(Entries taken from a collection)
+---+

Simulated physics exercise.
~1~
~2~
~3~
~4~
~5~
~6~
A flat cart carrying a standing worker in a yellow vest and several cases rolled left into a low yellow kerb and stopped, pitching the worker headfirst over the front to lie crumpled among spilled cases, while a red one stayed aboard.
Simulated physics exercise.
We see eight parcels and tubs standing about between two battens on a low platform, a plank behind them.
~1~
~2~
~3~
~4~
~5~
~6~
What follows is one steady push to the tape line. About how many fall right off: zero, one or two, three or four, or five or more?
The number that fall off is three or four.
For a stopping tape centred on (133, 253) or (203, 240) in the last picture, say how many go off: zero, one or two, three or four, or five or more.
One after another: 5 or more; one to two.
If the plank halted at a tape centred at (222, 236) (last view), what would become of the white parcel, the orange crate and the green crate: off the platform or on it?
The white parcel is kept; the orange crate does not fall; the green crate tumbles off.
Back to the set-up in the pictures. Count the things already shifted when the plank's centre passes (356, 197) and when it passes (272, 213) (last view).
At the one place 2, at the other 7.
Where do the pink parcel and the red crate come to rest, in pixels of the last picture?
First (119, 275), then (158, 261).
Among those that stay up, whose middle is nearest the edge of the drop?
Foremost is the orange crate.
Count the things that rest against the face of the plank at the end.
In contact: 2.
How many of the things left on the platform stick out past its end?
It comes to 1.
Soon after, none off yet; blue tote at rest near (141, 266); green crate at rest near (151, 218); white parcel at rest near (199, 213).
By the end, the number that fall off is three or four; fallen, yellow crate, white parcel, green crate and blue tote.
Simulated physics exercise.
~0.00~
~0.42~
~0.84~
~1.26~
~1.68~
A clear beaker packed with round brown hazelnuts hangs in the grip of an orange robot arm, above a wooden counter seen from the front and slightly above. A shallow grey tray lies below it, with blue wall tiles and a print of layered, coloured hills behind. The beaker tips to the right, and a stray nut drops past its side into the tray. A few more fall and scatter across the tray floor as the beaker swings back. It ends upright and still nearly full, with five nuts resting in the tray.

+---+

* [SHORT EXERCISE]: Restate each of the entries above verbatim.

* [ANSWER BELOW]:
Simulated physics exercise.
~1~
~2~
~3~
~4~
~5~
~6~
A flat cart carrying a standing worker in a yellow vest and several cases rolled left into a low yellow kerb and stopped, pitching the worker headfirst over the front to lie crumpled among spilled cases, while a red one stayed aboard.
Simulated physics exercise.
We see eight parcels and tubs standing about between two battens on a low platform, a plank behind them.
~1~
~2~
~3~
~4~
~5~
~6~
What follows is one steady push to the tape line. About how many fall right off: zero, one or two, three or four, or five or more?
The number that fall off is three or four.
For a stopping tape centred on (133, 253) or (203, 240) in the last picture, say how many go off: zero, one or two, three or four, or five or more.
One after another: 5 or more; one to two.
If the plank halted at a tape centred at (222, 236) (last view), what would become of the white parcel, the orange crate and the green crate: off the platform or on it?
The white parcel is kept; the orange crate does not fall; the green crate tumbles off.
Back to the set-up in the pictures. Count the things already shifted when the plank's centre passes (356, 197) and when it passes (272, 213) (last view).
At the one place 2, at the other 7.
Where do the pink parcel and the red crate come to rest, in pixels of the last picture?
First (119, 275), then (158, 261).
Among those that stay up, whose middle is nearest the edge of the drop?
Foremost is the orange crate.
Count the things that rest against the face of the plank at the end.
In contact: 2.
How many of the things left on the platform stick out past its end?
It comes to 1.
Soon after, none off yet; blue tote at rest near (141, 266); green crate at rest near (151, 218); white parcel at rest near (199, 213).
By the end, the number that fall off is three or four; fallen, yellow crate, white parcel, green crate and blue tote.
Simulated physics exercise.
~0.00~
~0.42~
~0.84~
~1.26~
~1.68~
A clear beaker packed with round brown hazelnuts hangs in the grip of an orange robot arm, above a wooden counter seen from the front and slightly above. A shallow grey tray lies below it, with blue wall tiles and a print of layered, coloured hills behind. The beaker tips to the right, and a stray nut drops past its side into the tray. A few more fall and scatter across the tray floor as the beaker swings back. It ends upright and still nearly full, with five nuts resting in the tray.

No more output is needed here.